Leave the pictures out and transcribe every record exactly.

* **STORED DATA**:
BEGIN
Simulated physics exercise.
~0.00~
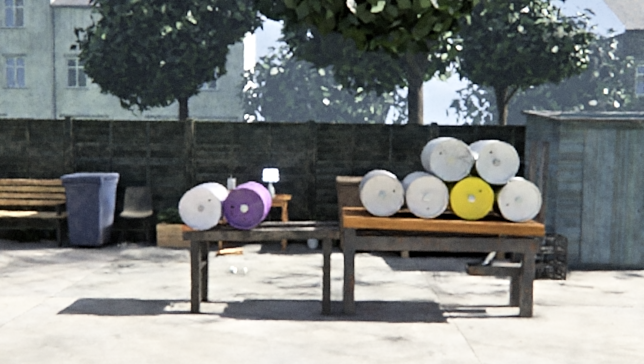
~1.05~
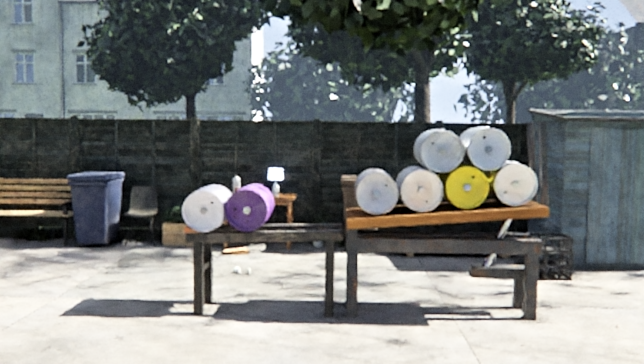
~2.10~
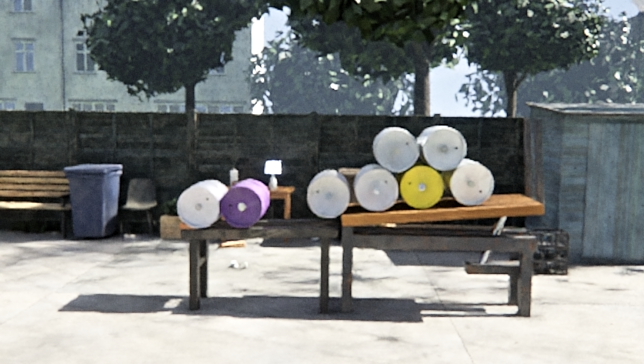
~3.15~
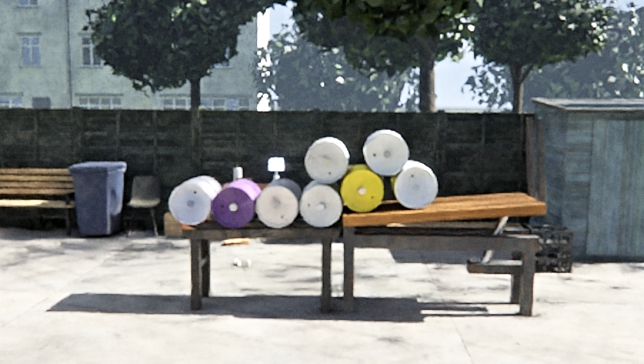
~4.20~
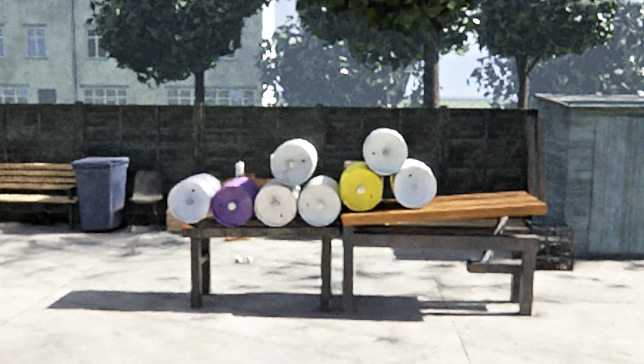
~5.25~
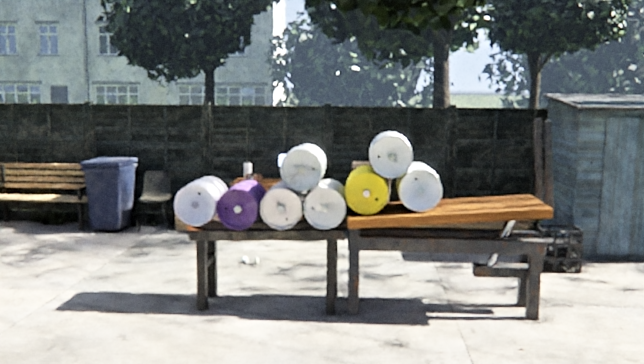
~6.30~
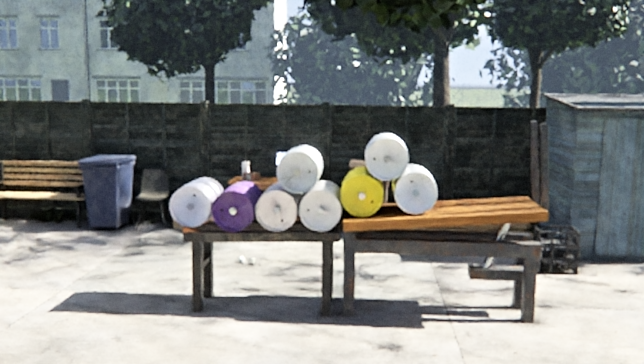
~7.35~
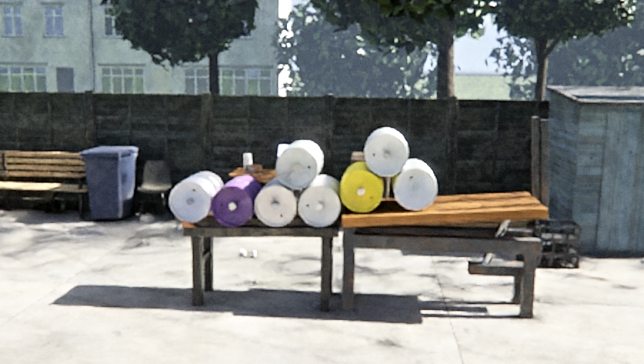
In a paved yard, the right-hand wooden deck tilted up and its stacked pale kegs and a yellow one rolled left, some reaching the pale and purple kegs on the neighbouring rack, before all settled with the yellow still on the deck.
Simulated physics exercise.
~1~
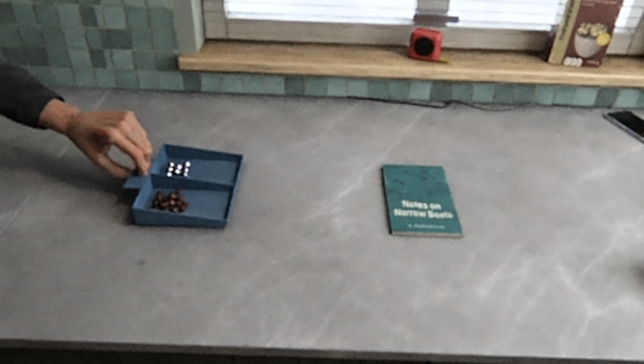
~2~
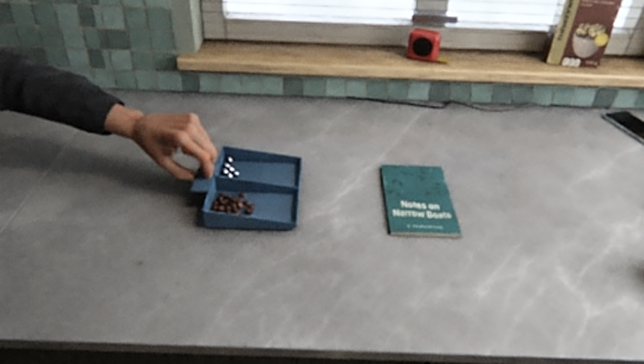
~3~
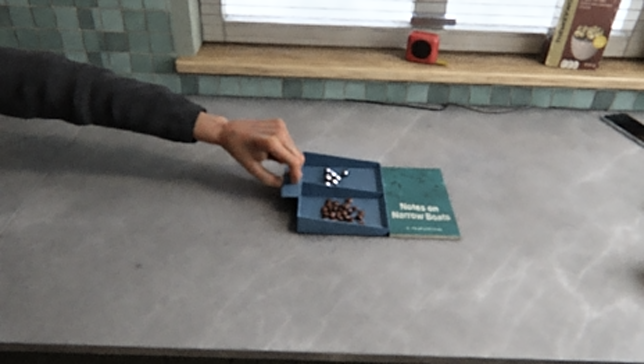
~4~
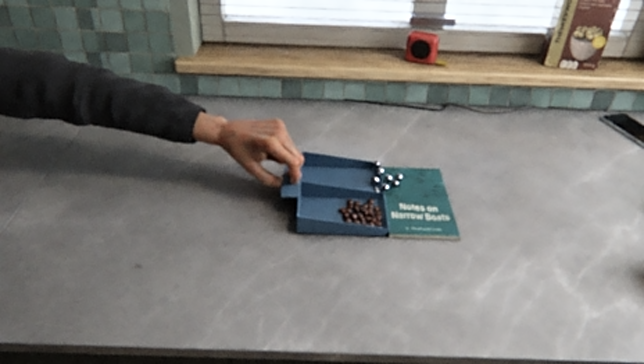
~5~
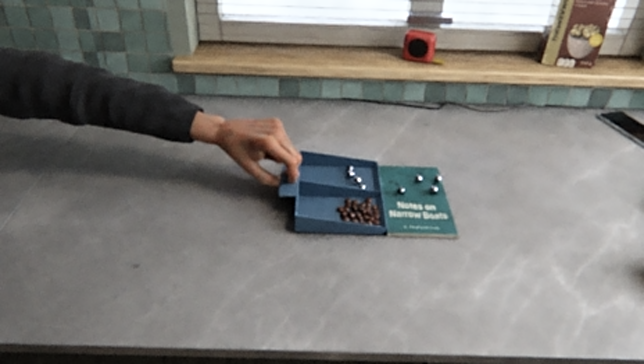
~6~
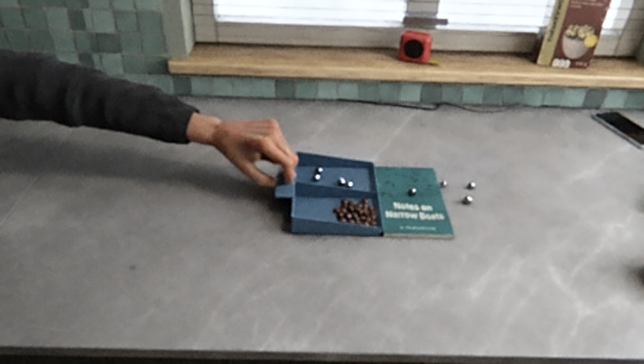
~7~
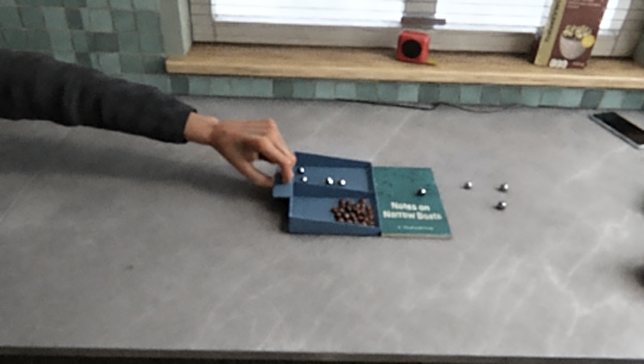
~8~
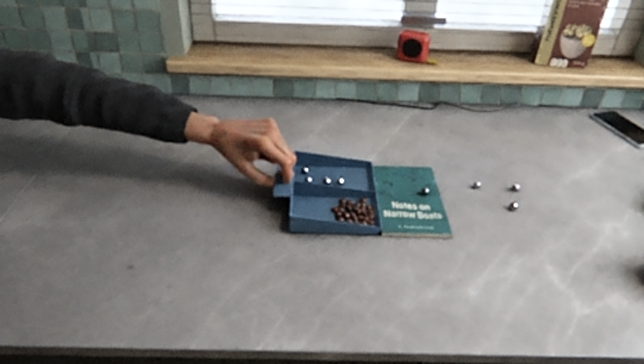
Blue divided tray pushed right by a hand, stopping against a green book, silvery balls partly spilling over it, brown pieces staying inside.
END
* **REPLY**:
Simulated physics exercise.
~0.00~
~1.05~
~2.10~
~3.15~
~4.20~
~5.25~
~6.30~
~7.35~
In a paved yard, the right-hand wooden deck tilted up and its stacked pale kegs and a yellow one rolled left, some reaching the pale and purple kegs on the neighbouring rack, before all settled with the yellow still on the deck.
Simulated physics exercise.
~1~
~2~
~3~
~4~
~5~
~6~
~7~
~8~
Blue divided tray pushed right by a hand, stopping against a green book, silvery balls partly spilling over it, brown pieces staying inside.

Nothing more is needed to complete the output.